# [Raw data]

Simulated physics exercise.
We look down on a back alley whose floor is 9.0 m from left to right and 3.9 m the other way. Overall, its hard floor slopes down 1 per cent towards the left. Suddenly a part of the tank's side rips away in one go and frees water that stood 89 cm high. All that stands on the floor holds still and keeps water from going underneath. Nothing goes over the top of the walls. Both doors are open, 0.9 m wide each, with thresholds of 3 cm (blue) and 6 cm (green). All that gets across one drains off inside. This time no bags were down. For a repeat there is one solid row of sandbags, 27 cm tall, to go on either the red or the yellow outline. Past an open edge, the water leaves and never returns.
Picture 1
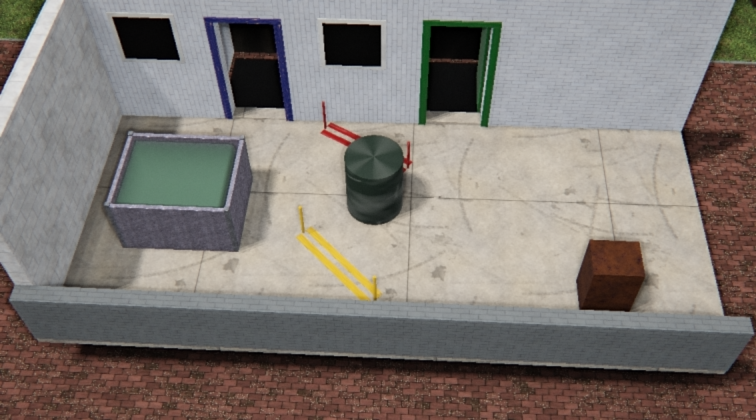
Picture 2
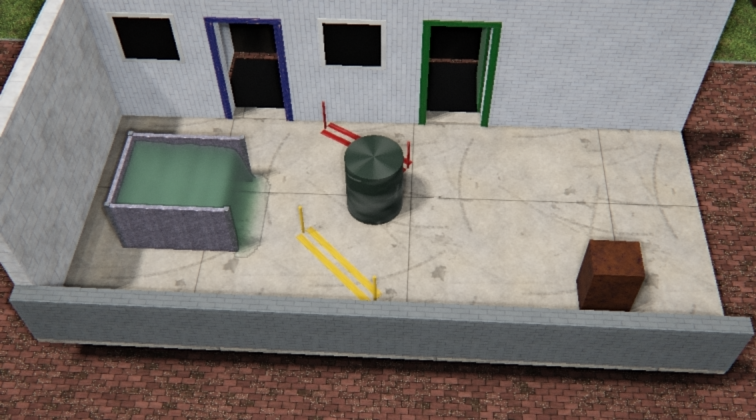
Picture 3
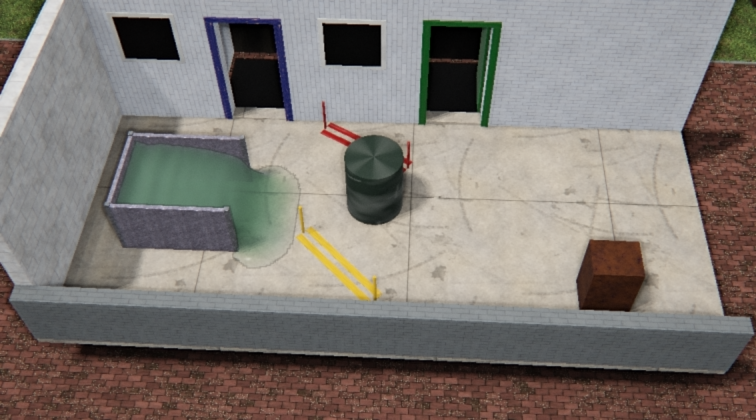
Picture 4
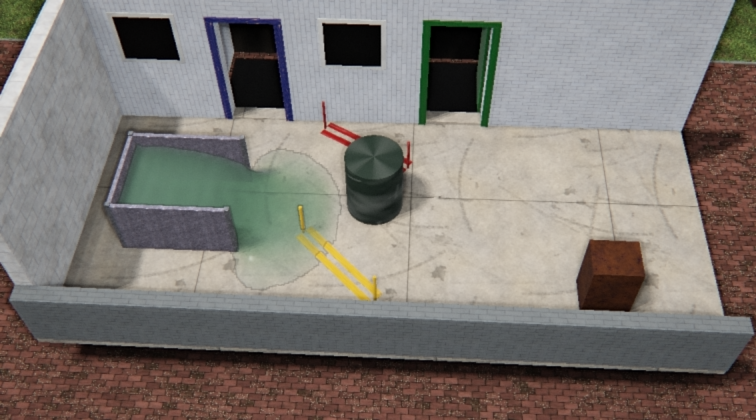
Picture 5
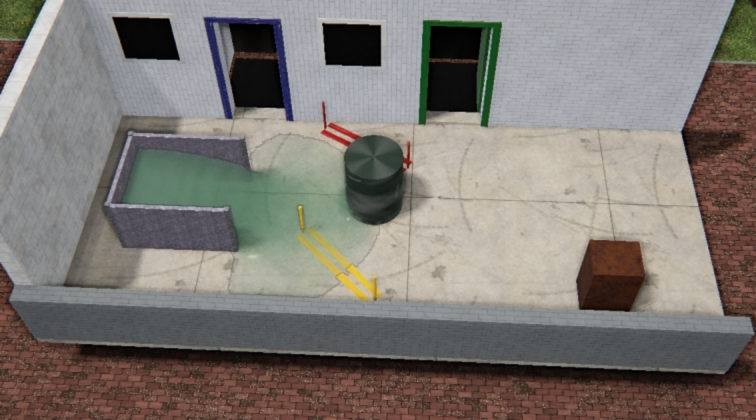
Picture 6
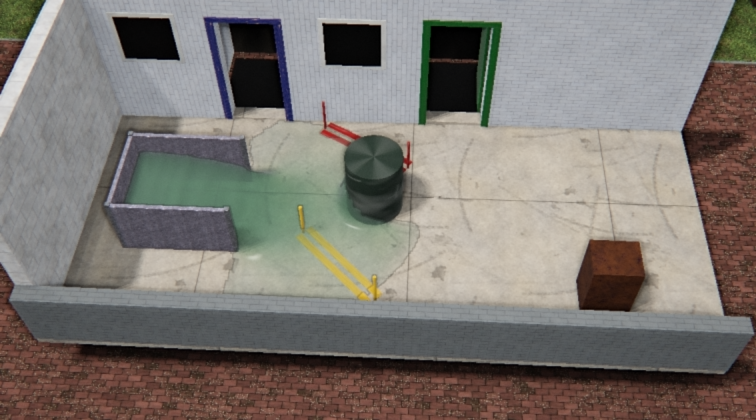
At the start, green water sits still in a walled tank at the left of an alley. The tank's right side gives way and water pours out across the floor, spreading rightward over the yellow outline and reaching around the dark green barrel, while the level in the tank drops.
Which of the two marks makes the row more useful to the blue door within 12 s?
The yellow mark does.
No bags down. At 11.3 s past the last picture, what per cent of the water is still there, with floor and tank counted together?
Close to 60 percent.
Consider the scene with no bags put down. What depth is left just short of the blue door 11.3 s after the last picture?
It comes to some 3.5 cm deep at that spot.
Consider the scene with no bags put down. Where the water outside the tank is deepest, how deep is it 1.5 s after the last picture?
34 cm.
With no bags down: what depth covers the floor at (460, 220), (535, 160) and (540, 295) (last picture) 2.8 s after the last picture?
About 1, 4, 11 cm.
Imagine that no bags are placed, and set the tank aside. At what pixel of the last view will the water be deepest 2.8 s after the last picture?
Roughly at pixel (562, 313).
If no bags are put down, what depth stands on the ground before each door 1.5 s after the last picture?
Blue 1 cm, green 11 cm.
Then, 0.7 s after the last picture water covers 40 % of the floor and is deepest (42 cm) near (339, 203) in the run without bags; in at the blue door, 1 L with no bags, 0 L with the row on red, 0 L on yellow.
Then, 1.5 s after the last picture water covers 55 % of the floor and is deepest (34 cm) near (575, 314) in the run without bags; in at the blue door, 2 L with no bags, 0 L with the row on red, 0 L on yellow.
Then, 2.8 s after the last picture water covers 75 % of the floor and is deepest (20 cm) near (562, 313) in the run without bags; in at the blue door, 3 L with no bags, 28 L with the row on red, 1 L on yellow.
Then, 6.3 s after the last picture water covers 95 % of the floor and is deepest (8 cm) near (444, 331) in the run without bags; in at the blue door, 4 L with no bags, 60 L with the row on red, 9 L on yellow.
Then, 11.3 s after the last picture water covers 95 % of the floor and is deepest (9 cm) near (54, 316) in the run without bags; in at the blue door, 4 L with no bags, 64 L with the row on red, 12 L on yellow.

# [Exercise instructions]
Reproduce the material word for word. Any pictures should be left out of the copy.

# [Solution for this task]
Simulated physics exercise.
We look down on a back alley whose floor is 9.0 m from left to right and 3.9 m the other way. Overall, its hard floor slopes down 1 per cent towards the left. Suddenly a part of the tank's side rips away in one go and frees water that stood 89 cm high. All that stands on the floor holds still and keeps water from going underneath. Nothing goes over the top of the walls. Both doors are open, 0.9 m wide each, with thresholds of 3 cm (blue) and 6 cm (green). All that gets across one drains off inside. This time no bags were down. For a repeat there is one solid row of sandbags, 27 cm tall, to go on either the red or the yellow outline. Past an open edge, the water leaves and never returns.
Picture 1
Picture 2
Picture 3
Picture 4
Picture 5
Picture 6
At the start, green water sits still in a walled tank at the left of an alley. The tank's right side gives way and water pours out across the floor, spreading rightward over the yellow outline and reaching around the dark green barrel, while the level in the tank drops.
Which of the two marks makes the row more useful to the blue door within 12 s?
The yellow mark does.
No bags down. At 11.3 s past the last picture, what per cent of the water is still there, with floor and tank counted together?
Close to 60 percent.
Consider the scene with no bags put down. What depth is left just short of the blue door 11.3 s after the last picture?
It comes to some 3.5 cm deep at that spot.
Consider the scene with no bags put down. Where the water outside the tank is deepest, how deep is it 1.5 s after the last picture?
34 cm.
With no bags down: what depth covers the floor at (460, 220), (535, 160) and (540, 295) (last picture) 2.8 s after the last picture?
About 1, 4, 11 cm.
Imagine that no bags are placed, and set the tank aside. At what pixel of the last view will the water be deepest 2.8 s after the last picture?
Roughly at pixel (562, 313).
If no bags are put down, what depth stands on the ground before each door 1.5 s after the last picture?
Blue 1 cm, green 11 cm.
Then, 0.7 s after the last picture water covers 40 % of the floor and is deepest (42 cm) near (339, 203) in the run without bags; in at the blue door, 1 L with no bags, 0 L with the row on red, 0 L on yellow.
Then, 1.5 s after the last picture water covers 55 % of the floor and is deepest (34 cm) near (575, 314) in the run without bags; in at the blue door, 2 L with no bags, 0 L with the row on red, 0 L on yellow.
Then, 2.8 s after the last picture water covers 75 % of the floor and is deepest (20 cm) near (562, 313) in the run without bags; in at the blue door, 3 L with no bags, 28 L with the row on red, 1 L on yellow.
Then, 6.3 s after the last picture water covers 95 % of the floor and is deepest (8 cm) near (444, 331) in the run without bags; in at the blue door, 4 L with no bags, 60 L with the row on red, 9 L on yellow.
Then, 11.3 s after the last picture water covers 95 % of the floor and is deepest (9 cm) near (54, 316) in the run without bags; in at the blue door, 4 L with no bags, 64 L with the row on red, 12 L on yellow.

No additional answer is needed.